**SET TASK:** Every entry below should be transcribed exactly; pictures stay out of the copy.

┌──

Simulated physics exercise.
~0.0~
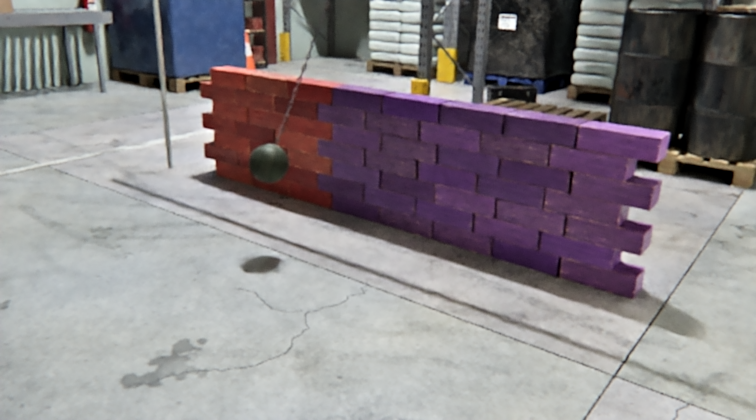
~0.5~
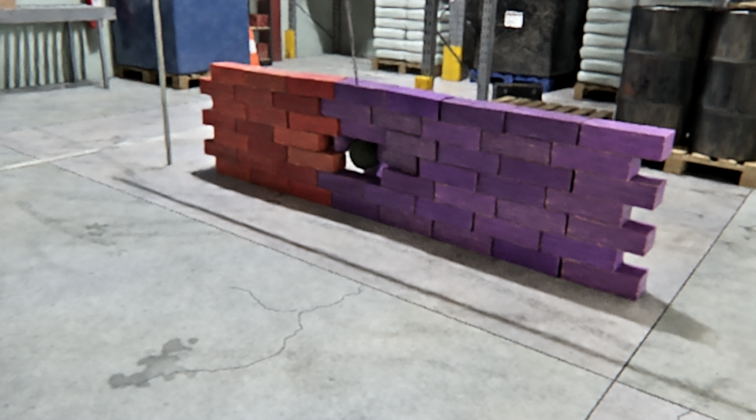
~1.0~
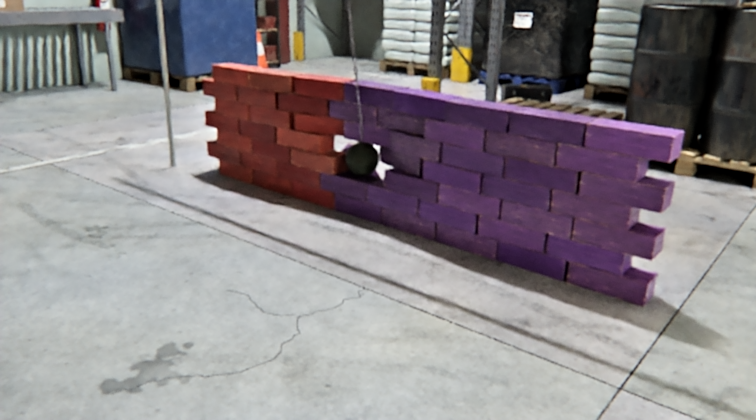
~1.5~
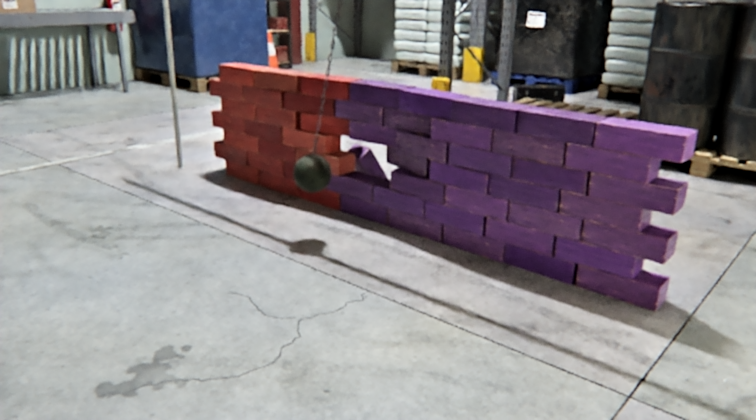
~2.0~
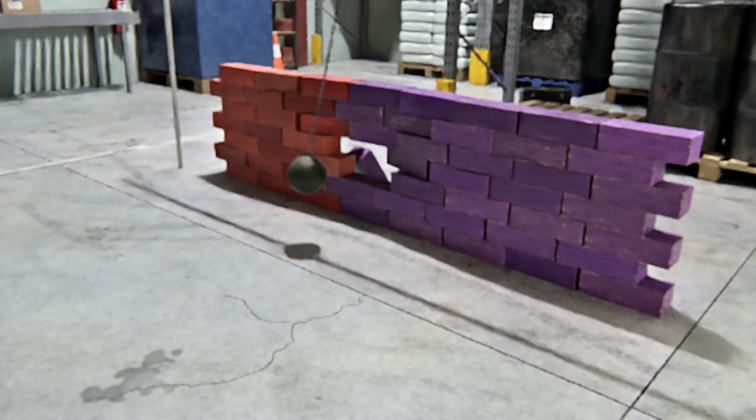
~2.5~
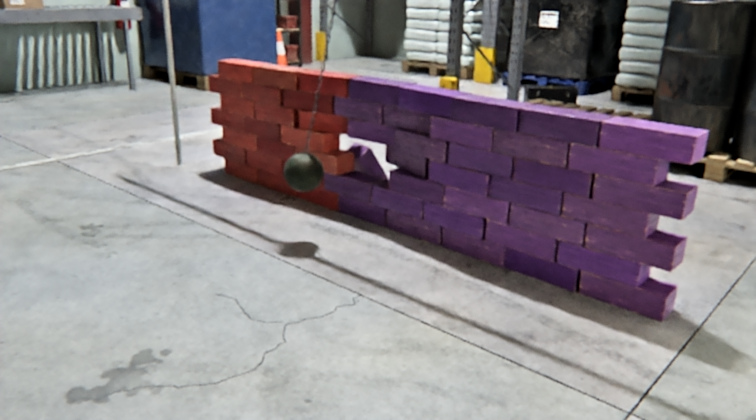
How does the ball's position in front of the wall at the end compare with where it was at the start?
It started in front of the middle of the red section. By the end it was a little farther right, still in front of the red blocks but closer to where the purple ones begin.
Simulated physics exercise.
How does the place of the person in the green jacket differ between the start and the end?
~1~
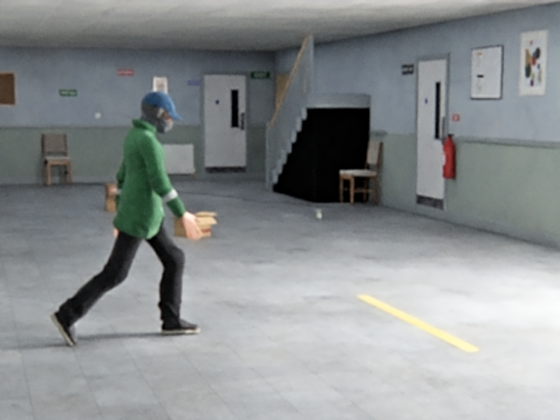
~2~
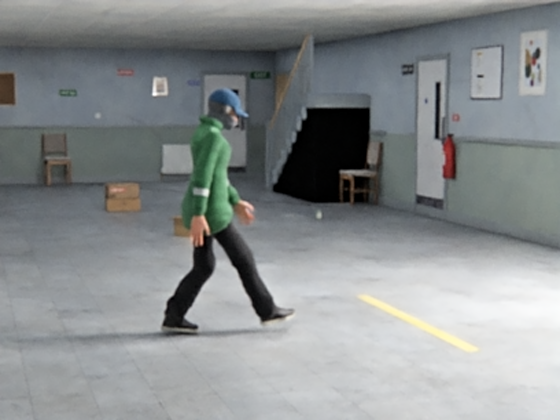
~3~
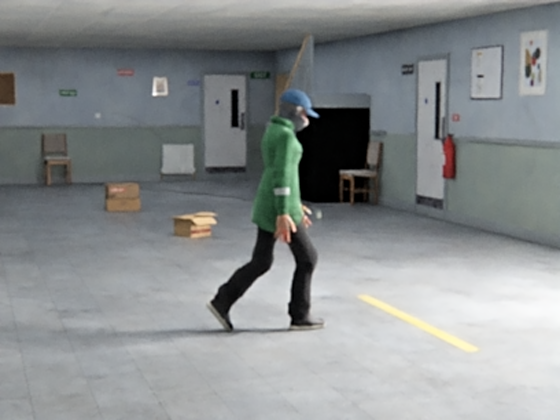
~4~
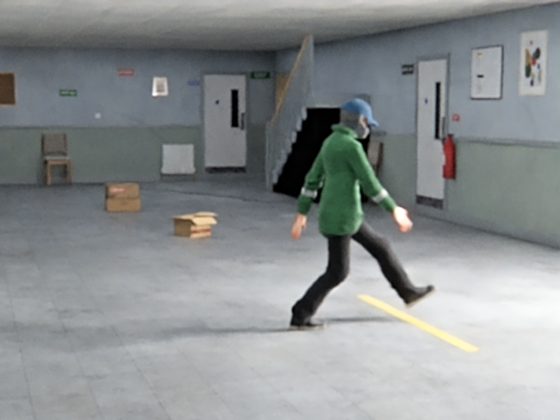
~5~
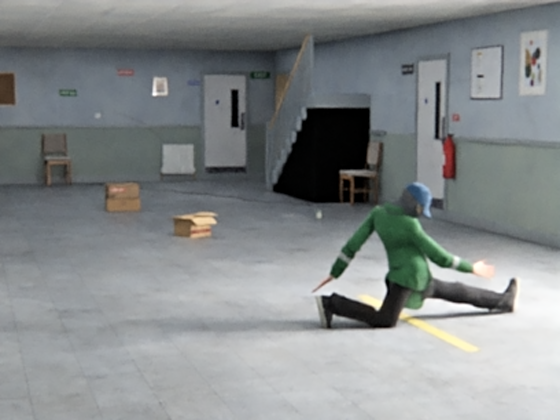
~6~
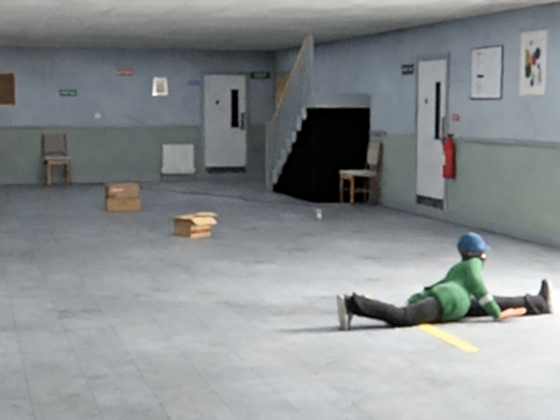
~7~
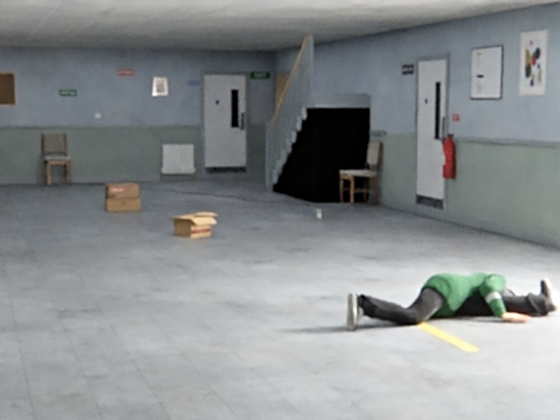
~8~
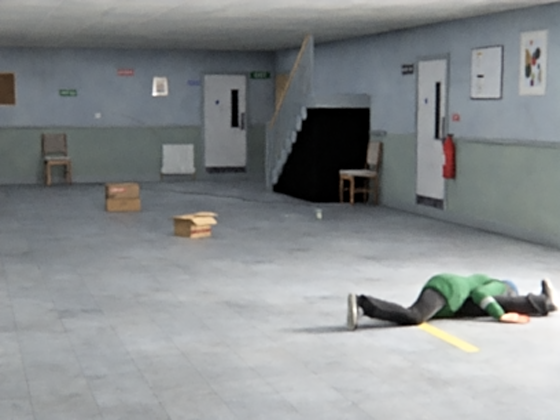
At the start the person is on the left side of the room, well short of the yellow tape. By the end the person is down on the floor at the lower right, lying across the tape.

└──

**WRITTEN ANSWER:**
Simulated physics exercise.
~0.0~
~0.5~
~1.0~
~1.5~
~2.0~
~2.5~
How does the ball's position in front of the wall at the end compare with where it was at the start?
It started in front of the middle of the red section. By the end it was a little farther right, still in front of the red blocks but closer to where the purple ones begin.
Simulated physics exercise.
How does the place of the person in the green jacket differ between the start and the end?
~1~
~2~
~3~
~4~
~5~
~6~
~7~
~8~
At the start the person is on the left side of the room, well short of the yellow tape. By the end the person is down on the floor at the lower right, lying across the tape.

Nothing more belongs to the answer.